**Aim:** Everything from the line that contains "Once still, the" through the last line of the listing must be copied exactly, with both of those lines included and no others.

**Supplied data:**

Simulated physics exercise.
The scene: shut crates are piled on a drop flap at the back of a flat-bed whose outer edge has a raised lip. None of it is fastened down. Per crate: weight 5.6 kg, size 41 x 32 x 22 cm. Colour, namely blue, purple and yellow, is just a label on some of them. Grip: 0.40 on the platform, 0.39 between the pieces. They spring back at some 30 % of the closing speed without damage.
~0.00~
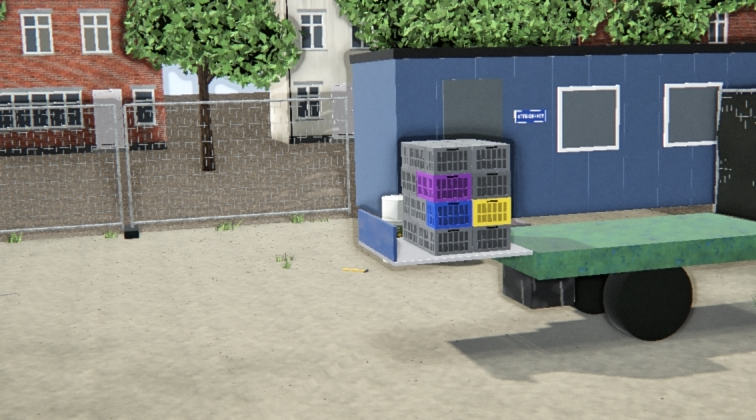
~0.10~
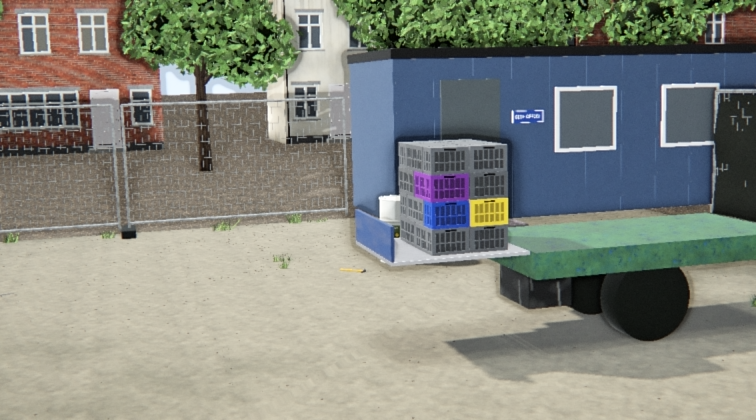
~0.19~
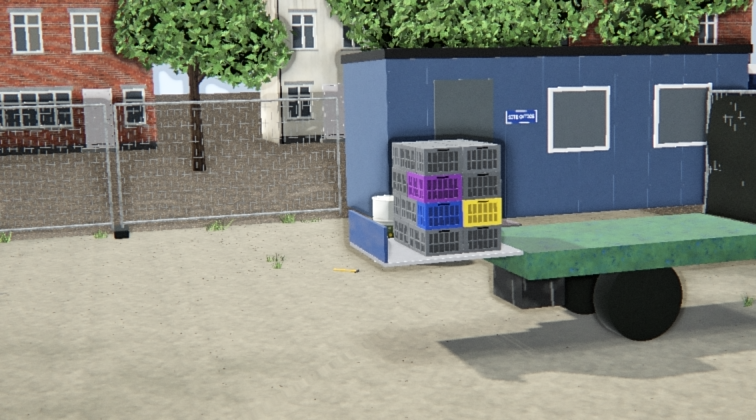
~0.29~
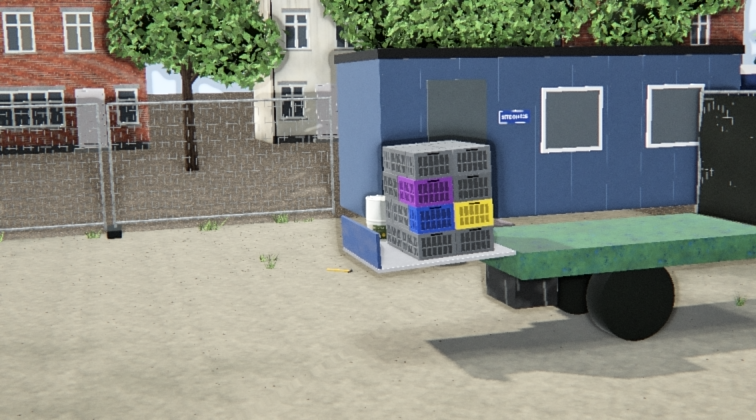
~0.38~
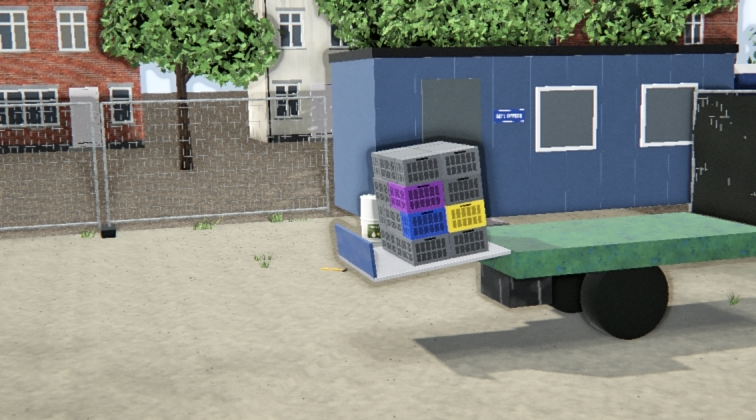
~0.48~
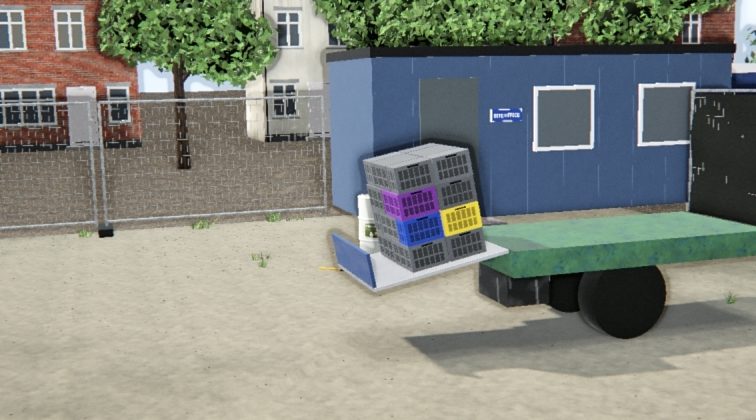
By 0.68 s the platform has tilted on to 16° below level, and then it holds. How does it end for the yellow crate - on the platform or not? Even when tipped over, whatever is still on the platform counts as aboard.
The yellow crate is still on the platform.
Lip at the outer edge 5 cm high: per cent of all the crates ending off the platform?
That would be 40 per cent.
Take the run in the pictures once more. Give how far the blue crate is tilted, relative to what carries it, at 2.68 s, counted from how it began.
Tilt from start: Approx. 30 degrees.
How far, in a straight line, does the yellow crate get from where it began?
Start and end lie near 30 cm apart.
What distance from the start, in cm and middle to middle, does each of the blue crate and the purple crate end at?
Well, the blue finishes about 50 cm from where it began, while the purple finishes about 190 cm from its start.
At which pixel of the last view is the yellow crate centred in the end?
At about (432, 226).
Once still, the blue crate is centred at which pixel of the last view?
About pixel (381, 252).
After 1.34 s, slope 16°; none of the 20 crates off the platform, 18 disturbed; yellow crate leaning 10°; purple crate leaning 9°.
After 1.84 s, slope 16°; 3 of the 20 crates off the platform; yellow crate leaning 30°; purple crate leaning 37°, 9 cm lower.
After 2.68 s, slope 16°; 8 of the 20 crates off the platform; yellow crate leaning 30°; purple crate on its side.
By the end (4.0 s), slope 16°; 8 of the 20 crates off the platform; yellow crate leaning 30°; purple crate upside down; blue crate leaning 30°. As the last picture would show them, middles, yellow crate near (432, 226), purple crate near (252, 356).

**Final result:**
Once still, the blue crate is centred at which pixel of the last view?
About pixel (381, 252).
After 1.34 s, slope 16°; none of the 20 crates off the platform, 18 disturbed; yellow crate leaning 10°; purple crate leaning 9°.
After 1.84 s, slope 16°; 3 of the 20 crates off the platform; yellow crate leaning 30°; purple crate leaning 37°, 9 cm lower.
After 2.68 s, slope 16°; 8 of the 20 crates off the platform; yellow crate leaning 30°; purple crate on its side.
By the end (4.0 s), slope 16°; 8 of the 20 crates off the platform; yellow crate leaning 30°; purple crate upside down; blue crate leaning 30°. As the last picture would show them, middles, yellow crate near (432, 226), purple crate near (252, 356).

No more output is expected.